━━━━━ MATERIAL FOR THIS EXERCISE ━━━━━

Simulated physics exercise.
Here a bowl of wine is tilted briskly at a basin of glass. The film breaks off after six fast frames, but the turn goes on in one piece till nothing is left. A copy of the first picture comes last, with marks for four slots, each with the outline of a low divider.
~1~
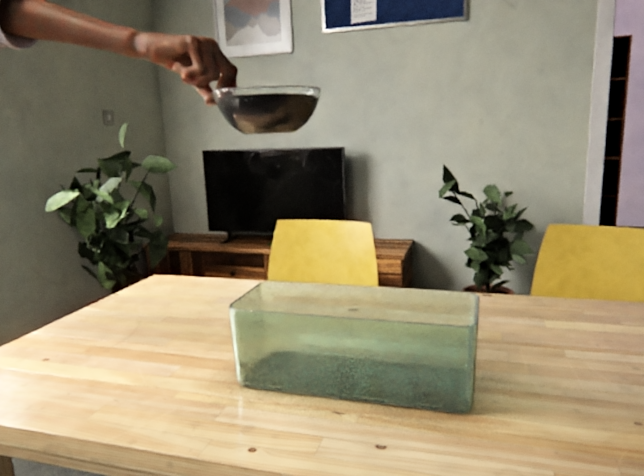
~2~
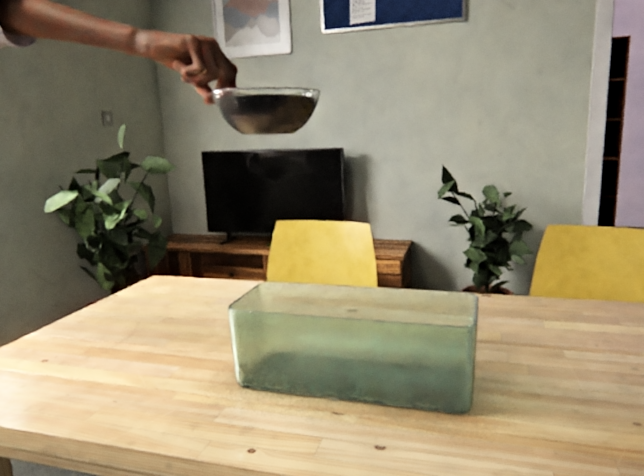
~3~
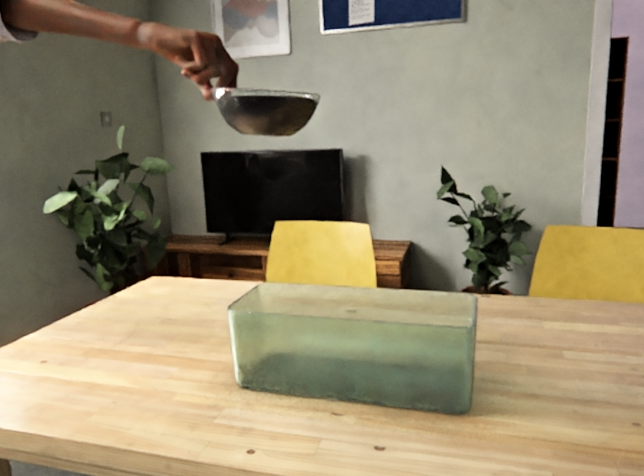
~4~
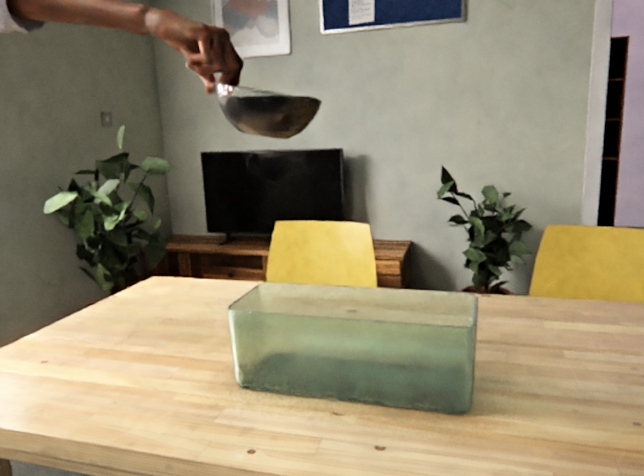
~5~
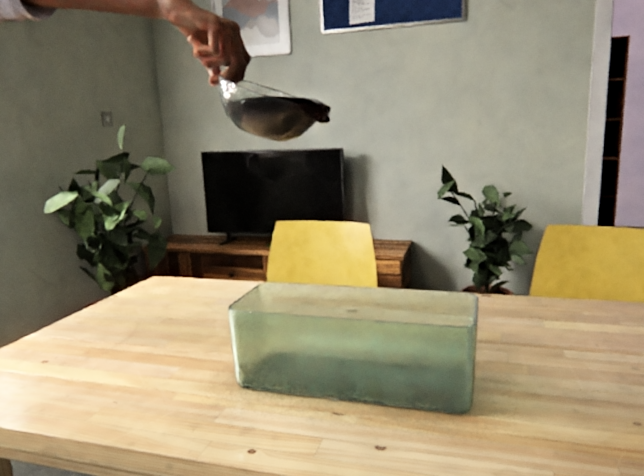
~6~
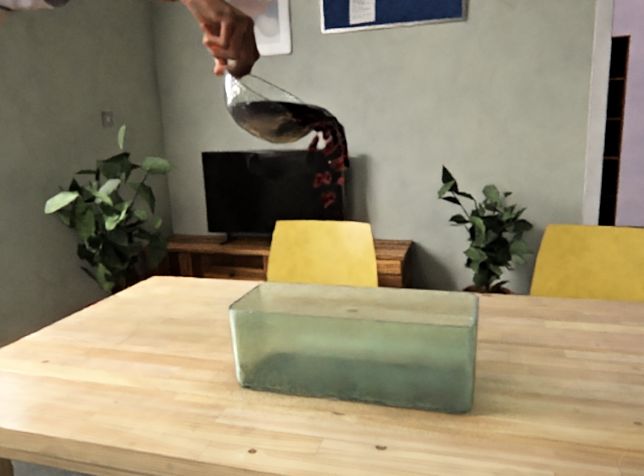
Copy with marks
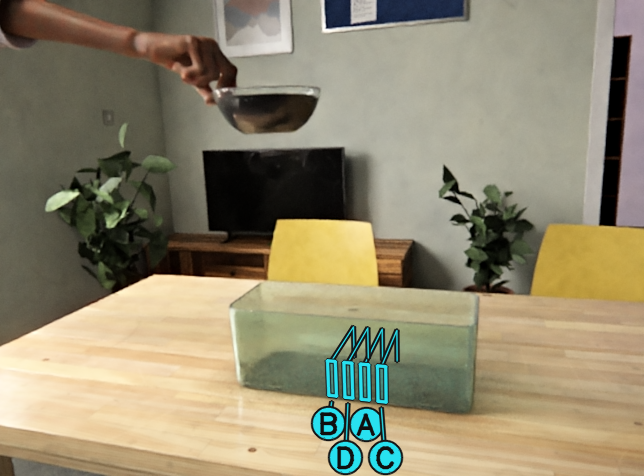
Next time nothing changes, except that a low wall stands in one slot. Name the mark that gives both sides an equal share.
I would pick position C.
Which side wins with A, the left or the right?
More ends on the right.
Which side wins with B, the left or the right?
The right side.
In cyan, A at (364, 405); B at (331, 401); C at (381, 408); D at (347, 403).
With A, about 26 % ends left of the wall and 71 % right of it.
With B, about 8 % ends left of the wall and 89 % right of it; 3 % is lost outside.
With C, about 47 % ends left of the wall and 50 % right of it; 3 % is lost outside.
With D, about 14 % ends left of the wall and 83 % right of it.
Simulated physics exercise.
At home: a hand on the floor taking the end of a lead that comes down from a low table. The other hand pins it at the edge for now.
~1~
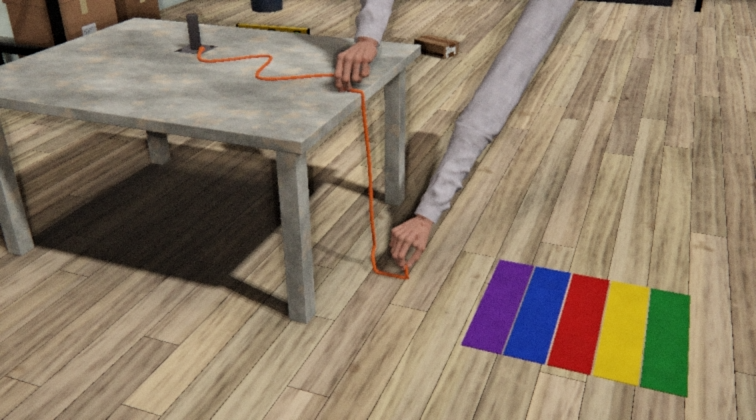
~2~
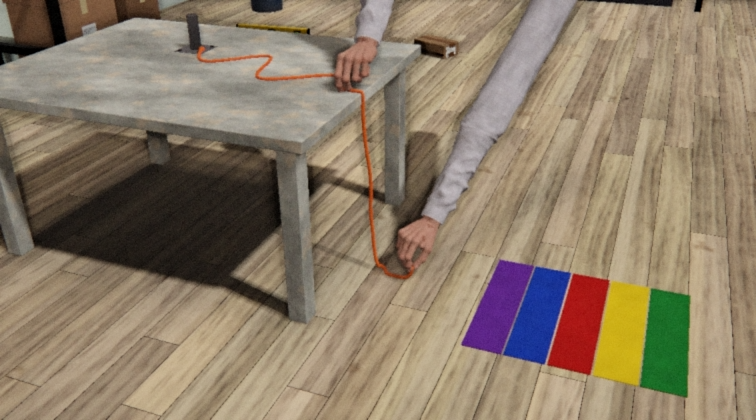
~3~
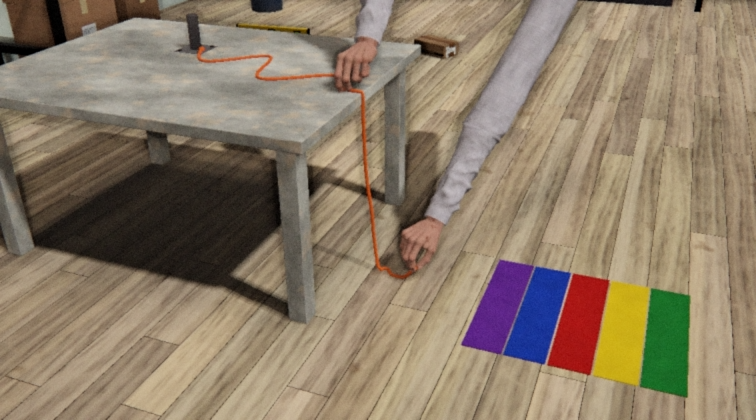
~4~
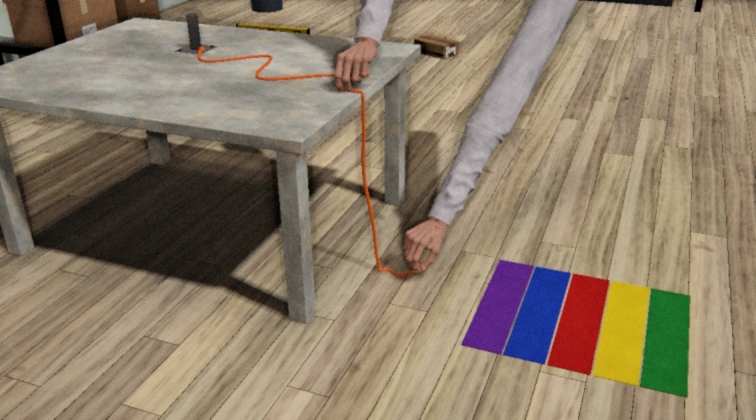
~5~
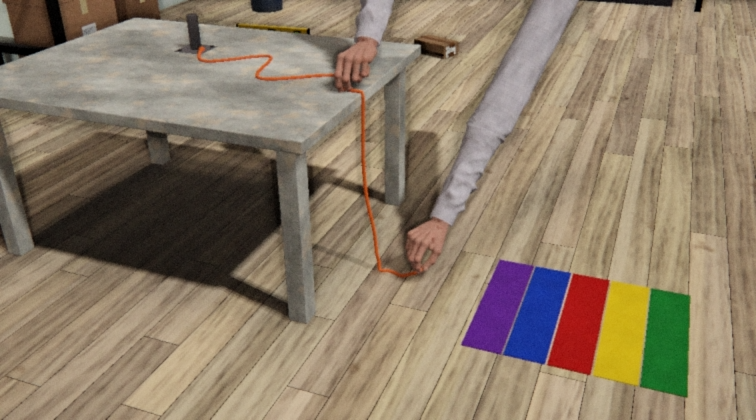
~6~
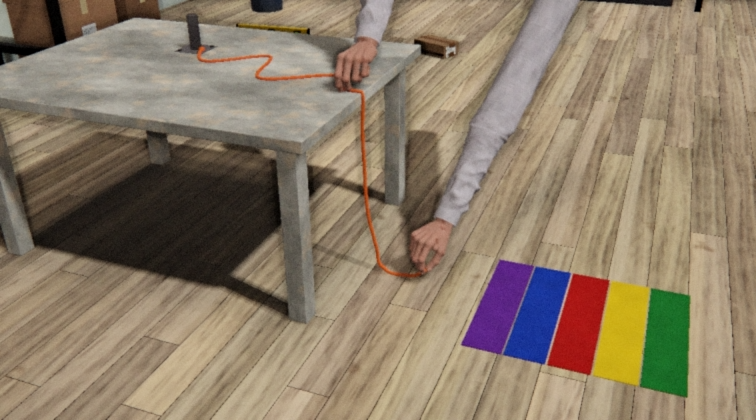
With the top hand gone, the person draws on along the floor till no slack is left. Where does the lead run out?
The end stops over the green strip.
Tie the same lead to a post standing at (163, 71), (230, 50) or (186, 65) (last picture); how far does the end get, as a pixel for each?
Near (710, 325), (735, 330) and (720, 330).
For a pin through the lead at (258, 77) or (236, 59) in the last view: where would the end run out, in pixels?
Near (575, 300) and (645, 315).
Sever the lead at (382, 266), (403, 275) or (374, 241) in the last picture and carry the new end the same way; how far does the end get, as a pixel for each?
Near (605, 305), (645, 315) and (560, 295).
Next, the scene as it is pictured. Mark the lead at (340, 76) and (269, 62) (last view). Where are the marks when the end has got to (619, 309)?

━━━━━

■ TO DO ■
Return the whole listing, word for word, and leave out every picture.

■ EXERCISE RESULT ■
Simulated physics exercise.
Here a bowl of wine is tilted briskly at a basin of glass. The film breaks off after six fast frames, but the turn goes on in one piece till nothing is left. A copy of the first picture comes last, with marks for four slots, each with the outline of a low divider.
~1~
~2~
~3~
~4~
~5~
~6~
Copy with marks
Next time nothing changes, except that a low wall stands in one slot. Name the mark that gives both sides an equal share.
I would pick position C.
Which side wins with A, the left or the right?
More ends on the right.
Which side wins with B, the left or the right?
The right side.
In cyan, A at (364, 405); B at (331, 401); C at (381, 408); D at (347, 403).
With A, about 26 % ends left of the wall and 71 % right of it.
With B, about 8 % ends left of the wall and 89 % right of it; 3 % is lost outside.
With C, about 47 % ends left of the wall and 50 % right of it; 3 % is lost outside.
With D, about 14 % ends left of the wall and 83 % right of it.
Simulated physics exercise.
At home: a hand on the floor taking the end of a lead that comes down from a low table. The other hand pins it at the edge for now.
~1~
~2~
~3~
~4~
~5~
~6~
With the top hand gone, the person draws on along the floor till no slack is left. Where does the lead run out?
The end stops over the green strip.
Tie the same lead to a post standing at (163, 71), (230, 50) or (186, 65) (last picture); how far does the end get, as a pixel for each?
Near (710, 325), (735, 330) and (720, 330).
For a pin through the lead at (258, 77) or (236, 59) in the last view: where would the end run out, in pixels?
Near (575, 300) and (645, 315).
Sever the lead at (382, 266), (403, 275) or (374, 241) in the last picture and carry the new end the same way; how far does the end get, as a pixel for each?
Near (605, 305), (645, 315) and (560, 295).
Next, the scene as it is pictured. Mark the lead at (340, 76) and (269, 62) (last view). Where are the marks when the end has got to (619, 309)?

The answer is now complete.